## [THE EXERCISE]
Retype all of the data exactly as given.

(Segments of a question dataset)
---
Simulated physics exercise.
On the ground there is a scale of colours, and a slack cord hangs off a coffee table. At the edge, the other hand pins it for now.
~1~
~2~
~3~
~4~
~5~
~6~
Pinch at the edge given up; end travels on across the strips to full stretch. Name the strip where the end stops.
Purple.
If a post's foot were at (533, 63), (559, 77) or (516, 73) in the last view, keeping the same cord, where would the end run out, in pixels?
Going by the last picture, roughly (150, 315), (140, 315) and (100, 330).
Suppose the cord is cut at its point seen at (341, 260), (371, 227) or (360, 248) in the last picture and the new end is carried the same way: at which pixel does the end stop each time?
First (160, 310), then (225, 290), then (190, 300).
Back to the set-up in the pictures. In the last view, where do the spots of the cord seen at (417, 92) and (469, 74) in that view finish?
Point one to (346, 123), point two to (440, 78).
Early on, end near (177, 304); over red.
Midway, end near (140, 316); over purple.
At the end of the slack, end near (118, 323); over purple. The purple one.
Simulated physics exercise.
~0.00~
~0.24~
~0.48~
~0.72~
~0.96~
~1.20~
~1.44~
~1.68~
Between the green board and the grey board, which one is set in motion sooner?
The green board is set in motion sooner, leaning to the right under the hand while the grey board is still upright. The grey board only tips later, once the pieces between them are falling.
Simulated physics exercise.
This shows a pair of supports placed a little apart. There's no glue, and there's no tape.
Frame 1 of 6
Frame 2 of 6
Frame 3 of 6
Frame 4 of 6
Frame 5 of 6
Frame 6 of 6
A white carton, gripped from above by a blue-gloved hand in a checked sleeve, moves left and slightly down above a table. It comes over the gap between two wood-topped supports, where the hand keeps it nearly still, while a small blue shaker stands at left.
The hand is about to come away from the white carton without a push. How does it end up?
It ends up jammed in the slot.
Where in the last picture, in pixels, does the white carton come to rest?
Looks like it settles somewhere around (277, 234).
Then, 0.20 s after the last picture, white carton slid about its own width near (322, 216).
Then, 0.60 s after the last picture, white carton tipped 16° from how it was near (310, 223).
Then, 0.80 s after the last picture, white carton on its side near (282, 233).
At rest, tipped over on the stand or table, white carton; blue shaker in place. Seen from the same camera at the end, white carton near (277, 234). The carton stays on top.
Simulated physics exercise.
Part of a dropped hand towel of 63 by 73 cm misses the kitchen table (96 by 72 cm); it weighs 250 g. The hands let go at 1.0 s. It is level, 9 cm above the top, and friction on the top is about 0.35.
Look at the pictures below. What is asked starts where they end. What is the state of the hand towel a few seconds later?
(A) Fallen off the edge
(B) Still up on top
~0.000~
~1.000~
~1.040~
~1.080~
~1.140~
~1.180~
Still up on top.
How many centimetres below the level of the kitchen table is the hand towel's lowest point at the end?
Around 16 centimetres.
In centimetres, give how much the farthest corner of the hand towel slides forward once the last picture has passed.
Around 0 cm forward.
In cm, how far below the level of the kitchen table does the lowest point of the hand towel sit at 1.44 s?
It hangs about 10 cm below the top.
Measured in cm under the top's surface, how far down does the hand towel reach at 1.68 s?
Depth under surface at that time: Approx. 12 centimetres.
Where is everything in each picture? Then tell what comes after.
---
## [TASK RESULT]
Simulated physics exercise.
On the ground there is a scale of colours, and a slack cord hangs off a coffee table. At the edge, the other hand pins it for now.
~1~
~2~
~3~
~4~
~5~
~6~
Pinch at the edge given up; end travels on across the strips to full stretch. Name the strip where the end stops.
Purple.
If a post's foot were at (533, 63), (559, 77) or (516, 73) in the last view, keeping the same cord, where would the end run out, in pixels?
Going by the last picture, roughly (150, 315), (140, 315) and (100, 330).
Suppose the cord is cut at its point seen at (341, 260), (371, 227) or (360, 248) in the last picture and the new end is carried the same way: at which pixel does the end stop each time?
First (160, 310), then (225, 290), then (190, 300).
Back to the set-up in the pictures. In the last view, where do the spots of the cord seen at (417, 92) and (469, 74) in that view finish?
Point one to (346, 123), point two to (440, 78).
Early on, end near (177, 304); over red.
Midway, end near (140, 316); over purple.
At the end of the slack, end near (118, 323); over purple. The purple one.
Simulated physics exercise.
~0.00~
~0.24~
~0.48~
~0.72~
~0.96~
~1.20~
~1.44~
~1.68~
Between the green board and the grey board, which one is set in motion sooner?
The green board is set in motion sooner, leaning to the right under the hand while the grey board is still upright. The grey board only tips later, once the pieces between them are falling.
Simulated physics exercise.
This shows a pair of supports placed a little apart. There's no glue, and there's no tape.
Frame 1 of 6
Frame 2 of 6
Frame 3 of 6
Frame 4 of 6
Frame 5 of 6
Frame 6 of 6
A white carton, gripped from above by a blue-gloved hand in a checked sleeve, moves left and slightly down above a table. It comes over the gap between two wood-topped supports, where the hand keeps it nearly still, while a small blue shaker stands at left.
The hand is about to come away from the white carton without a push. How does it end up?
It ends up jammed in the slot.
Where in the last picture, in pixels, does the white carton come to rest?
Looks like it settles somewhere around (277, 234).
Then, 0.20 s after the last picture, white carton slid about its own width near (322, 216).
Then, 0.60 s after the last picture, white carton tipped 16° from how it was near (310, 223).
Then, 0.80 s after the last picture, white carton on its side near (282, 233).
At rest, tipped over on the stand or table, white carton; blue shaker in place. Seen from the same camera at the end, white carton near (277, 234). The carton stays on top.
Simulated physics exercise.
Part of a dropped hand towel of 63 by 73 cm misses the kitchen table (96 by 72 cm); it weighs 250 g. The hands let go at 1.0 s. It is level, 9 cm above the top, and friction on the top is about 0.35.
Look at the pictures below. What is asked starts where they end. What is the state of the hand towel a few seconds later?
(A) Fallen off the edge
(B) Still up on top
~0.000~
~1.000~
~1.040~
~1.080~
~1.140~
~1.180~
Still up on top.
How many centimetres below the level of the kitchen table is the hand towel's lowest point at the end?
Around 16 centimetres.
In centimetres, give how much the farthest corner of the hand towel slides forward once the last picture has passed.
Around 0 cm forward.
In cm, how far below the level of the kitchen table does the lowest point of the hand towel sit at 1.44 s?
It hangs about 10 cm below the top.
Measured in cm under the top's surface, how far down does the hand towel reach at 1.68 s?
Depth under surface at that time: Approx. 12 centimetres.
Where is everything in each picture? Then tell what comes after.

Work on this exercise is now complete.